[START]

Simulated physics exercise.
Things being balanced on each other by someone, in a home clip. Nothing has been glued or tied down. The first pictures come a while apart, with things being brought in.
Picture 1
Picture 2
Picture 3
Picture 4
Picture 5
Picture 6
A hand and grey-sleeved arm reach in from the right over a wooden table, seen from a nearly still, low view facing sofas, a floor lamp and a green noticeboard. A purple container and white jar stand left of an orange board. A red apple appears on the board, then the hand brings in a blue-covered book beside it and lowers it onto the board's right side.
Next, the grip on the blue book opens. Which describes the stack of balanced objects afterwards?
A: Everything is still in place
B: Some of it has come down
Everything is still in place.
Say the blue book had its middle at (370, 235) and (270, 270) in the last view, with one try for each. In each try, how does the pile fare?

[END]
[START]

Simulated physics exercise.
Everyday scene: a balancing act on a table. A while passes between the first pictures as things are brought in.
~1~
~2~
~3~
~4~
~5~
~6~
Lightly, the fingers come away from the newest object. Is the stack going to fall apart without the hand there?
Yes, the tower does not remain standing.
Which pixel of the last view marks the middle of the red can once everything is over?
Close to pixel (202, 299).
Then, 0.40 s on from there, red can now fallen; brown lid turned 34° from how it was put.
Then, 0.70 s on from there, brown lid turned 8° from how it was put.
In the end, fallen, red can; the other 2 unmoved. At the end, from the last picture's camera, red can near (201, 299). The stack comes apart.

[END]

Above this instruction are the records; retype exactly the lines from the one containing "Next, the grip" up to and including the one containing "Say the blue".

Next, the grip on the blue book opens. Which describes the stack of balanced objects afterwards?
A: Everything is still in place
B: Some of it has come down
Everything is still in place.
Say the blue book had its middle at (370, 235) and (270, 270) in the last view, with one try for each. In each try, how does the pile fare?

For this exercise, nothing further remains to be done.